── Material for this task
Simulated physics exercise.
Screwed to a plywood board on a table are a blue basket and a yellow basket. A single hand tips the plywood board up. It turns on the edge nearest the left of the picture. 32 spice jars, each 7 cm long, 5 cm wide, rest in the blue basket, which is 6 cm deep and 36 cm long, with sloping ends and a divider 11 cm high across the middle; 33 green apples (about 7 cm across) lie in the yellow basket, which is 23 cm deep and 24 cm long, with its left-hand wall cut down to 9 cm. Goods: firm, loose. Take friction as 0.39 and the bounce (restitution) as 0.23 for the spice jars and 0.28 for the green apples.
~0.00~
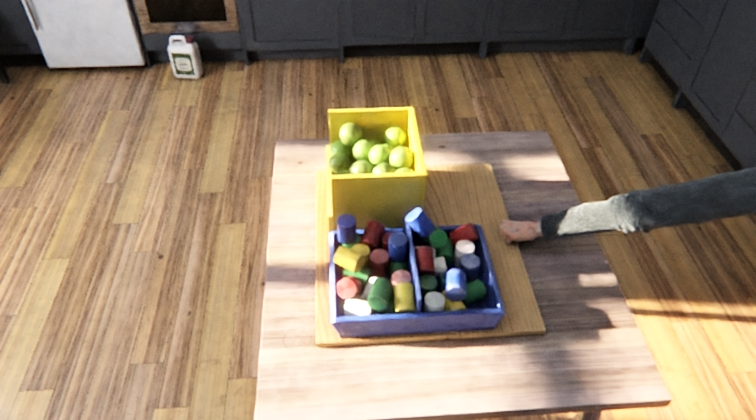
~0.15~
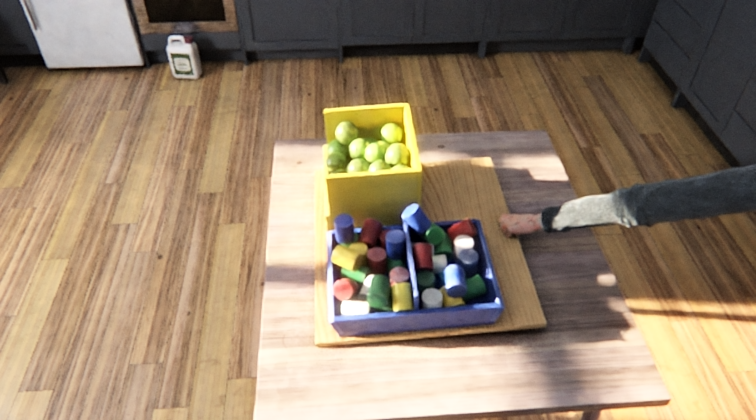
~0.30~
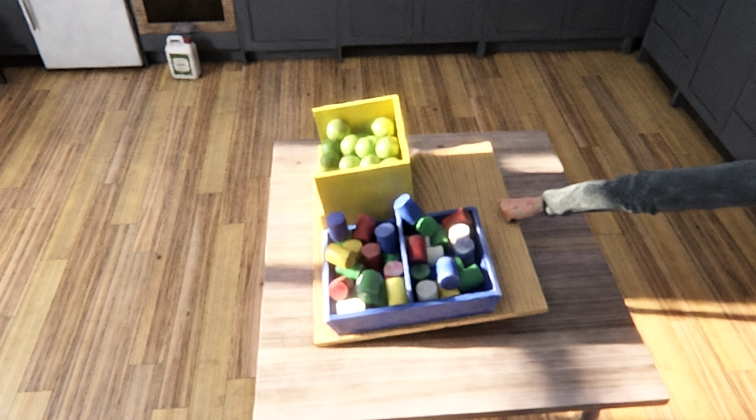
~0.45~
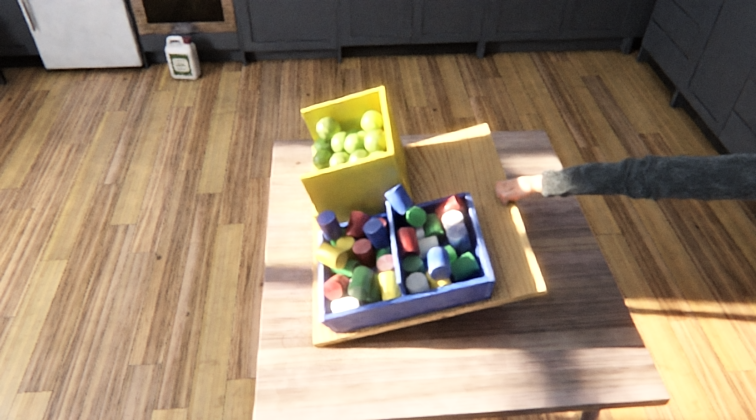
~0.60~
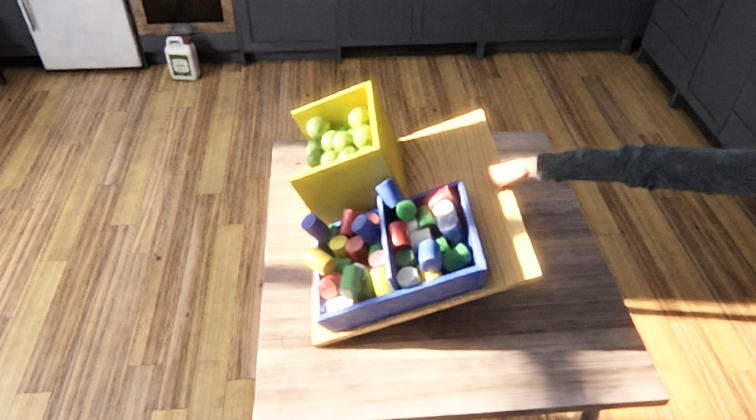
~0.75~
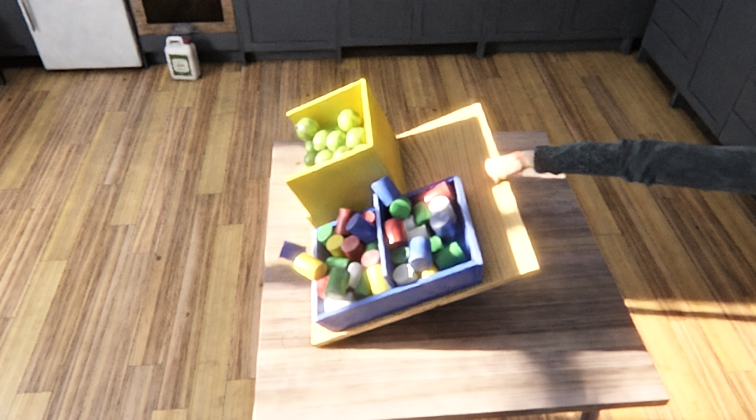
In a kitchen, a hand tilting a board leftward with yellow and blue baskets attached, one small jar leaving the blue basket.
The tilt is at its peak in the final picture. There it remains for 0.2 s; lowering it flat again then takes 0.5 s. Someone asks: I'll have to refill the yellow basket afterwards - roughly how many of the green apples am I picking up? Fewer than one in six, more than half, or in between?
You'll be picking up fewer than one in six of them.
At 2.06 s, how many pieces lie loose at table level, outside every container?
I'd guess near 2.
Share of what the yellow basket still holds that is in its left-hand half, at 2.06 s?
About 50 per cent.
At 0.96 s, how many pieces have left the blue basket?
Roughly, out by then: Blue basket 2.
After 0.96 s, tilt 25°; the blue basket is down by 2 of 32 and the yellow basket is down by 1 of 33.
After 1.22 s, tilt 11°; the blue basket is down by 2 of 32 and the yellow basket is down by 1 of 33.
After 1.59 s, tilt 0°; the blue basket is down by 2 of 32 and the yellow basket is down by 1 of 33.
Final count (at 2.06 s), the blue basket is down by 2 of 32 and the yellow basket is down by 1 of 33. Asked share, 1 of 33, 3 per cent.
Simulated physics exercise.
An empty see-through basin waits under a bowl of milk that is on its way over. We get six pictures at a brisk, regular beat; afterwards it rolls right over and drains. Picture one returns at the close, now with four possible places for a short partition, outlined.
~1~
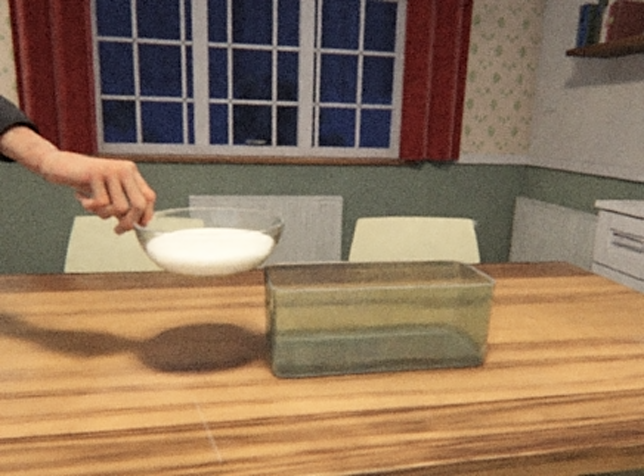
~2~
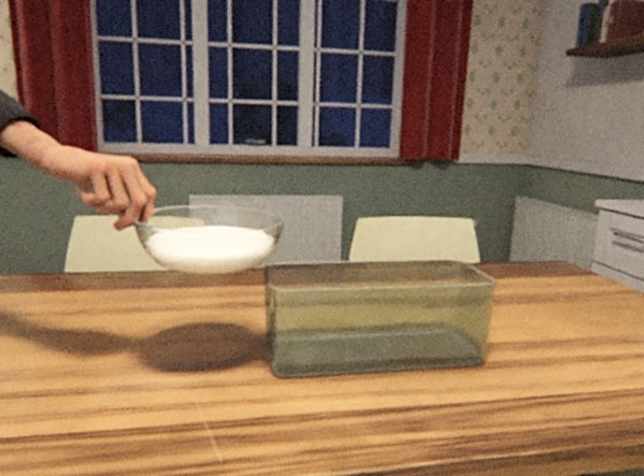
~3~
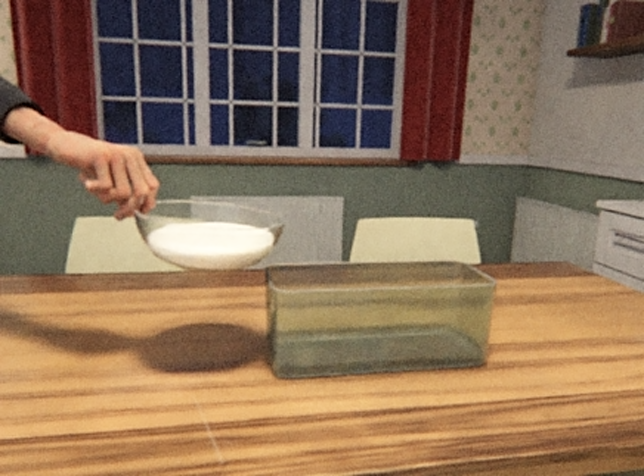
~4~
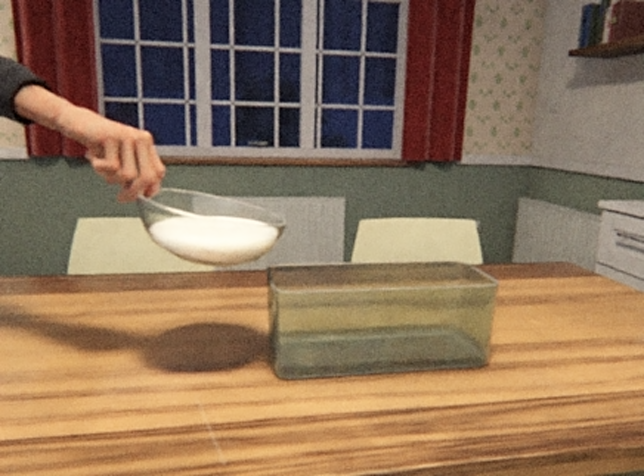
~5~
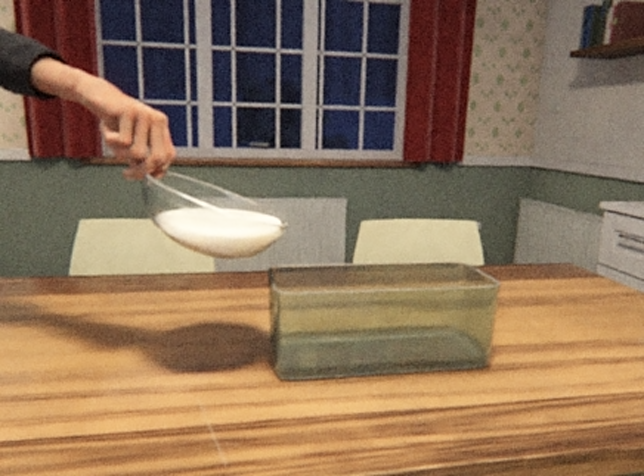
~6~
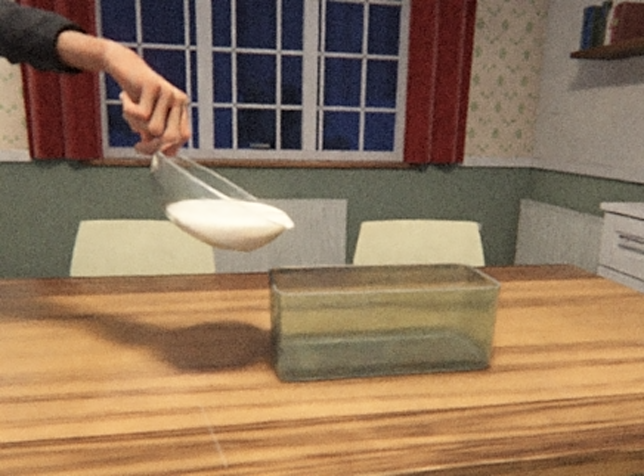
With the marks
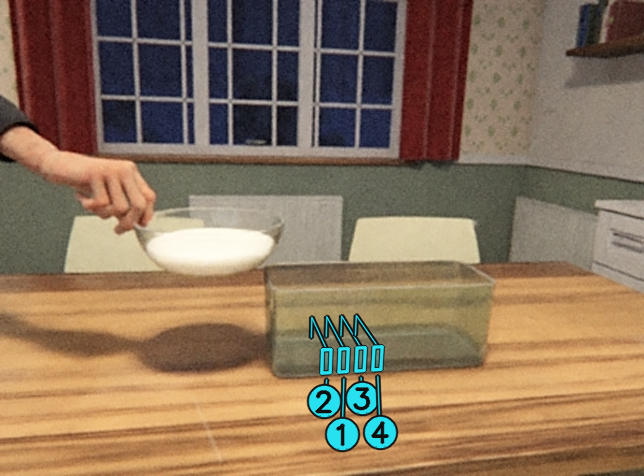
At first, a hand holds a clear bowl of milk level above a wooden table, to the left of an empty see-through basin. The hand then rises and shifts right, tipping the bowl more and more toward the basin, until the milk slants up to the bowl's lowered right lip.
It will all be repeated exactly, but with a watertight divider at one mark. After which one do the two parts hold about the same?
3 is best.
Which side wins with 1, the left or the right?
The right side.
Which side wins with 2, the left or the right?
The right side.
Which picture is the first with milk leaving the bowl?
Picture 6.
On the marked copy, 1 at (343, 378); 2 at (326, 379); 3 at (360, 377); 4 at (377, 376).
If 1 is chosen, about 22 % ends left of the wall and 77 % right of it.
If 2 is chosen, about 12 % ends left of the wall and 88 % right of it.
If 3 is chosen, about 53 % ends left of the wall and 47 % right of it.
If 4 is chosen, about 80 % ends left of the wall and 20 % right of it.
────
### To do
Reproduce every line precisely as given, omitting all pictures.

### Task result
Simulated physics exercise.
Screwed to a plywood board on a table are a blue basket and a yellow basket. A single hand tips the plywood board up. It turns on the edge nearest the left of the picture. 32 spice jars, each 7 cm long, 5 cm wide, rest in the blue basket, which is 6 cm deep and 36 cm long, with sloping ends and a divider 11 cm high across the middle; 33 green apples (about 7 cm across) lie in the yellow basket, which is 23 cm deep and 24 cm long, with its left-hand wall cut down to 9 cm. Goods: firm, loose. Take friction as 0.39 and the bounce (restitution) as 0.23 for the spice jars and 0.28 for the green apples.
~0.00~
~0.15~
~0.30~
~0.45~
~0.60~
~0.75~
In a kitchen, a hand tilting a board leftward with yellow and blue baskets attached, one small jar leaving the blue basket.
The tilt is at its peak in the final picture. There it remains for 0.2 s; lowering it flat again then takes 0.5 s. Someone asks: I'll have to refill the yellow basket afterwards - roughly how many of the green apples am I picking up? Fewer than one in six, more than half, or in between?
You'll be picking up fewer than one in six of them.
At 2.06 s, how many pieces lie loose at table level, outside every container?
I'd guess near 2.
Share of what the yellow basket still holds that is in its left-hand half, at 2.06 s?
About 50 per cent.
At 0.96 s, how many pieces have left the blue basket?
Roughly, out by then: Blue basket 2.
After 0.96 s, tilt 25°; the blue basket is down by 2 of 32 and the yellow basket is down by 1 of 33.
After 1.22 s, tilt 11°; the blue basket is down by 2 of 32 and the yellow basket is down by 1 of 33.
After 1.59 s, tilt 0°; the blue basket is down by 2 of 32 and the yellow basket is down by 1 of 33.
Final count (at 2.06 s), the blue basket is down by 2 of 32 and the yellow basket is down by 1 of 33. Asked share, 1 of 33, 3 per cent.
Simulated physics exercise.
An empty see-through basin waits under a bowl of milk that is on its way over. We get six pictures at a brisk, regular beat; afterwards it rolls right over and drains. Picture one returns at the close, now with four possible places for a short partition, outlined.
~1~
~2~
~3~
~4~
~5~
~6~
With the marks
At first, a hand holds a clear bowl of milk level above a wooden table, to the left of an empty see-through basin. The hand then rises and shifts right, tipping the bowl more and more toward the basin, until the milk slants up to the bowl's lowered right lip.
It will all be repeated exactly, but with a watertight divider at one mark. After which one do the two parts hold about the same?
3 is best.
Which side wins with 1, the left or the right?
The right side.
Which side wins with 2, the left or the right?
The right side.
Which picture is the first with milk leaving the bowl?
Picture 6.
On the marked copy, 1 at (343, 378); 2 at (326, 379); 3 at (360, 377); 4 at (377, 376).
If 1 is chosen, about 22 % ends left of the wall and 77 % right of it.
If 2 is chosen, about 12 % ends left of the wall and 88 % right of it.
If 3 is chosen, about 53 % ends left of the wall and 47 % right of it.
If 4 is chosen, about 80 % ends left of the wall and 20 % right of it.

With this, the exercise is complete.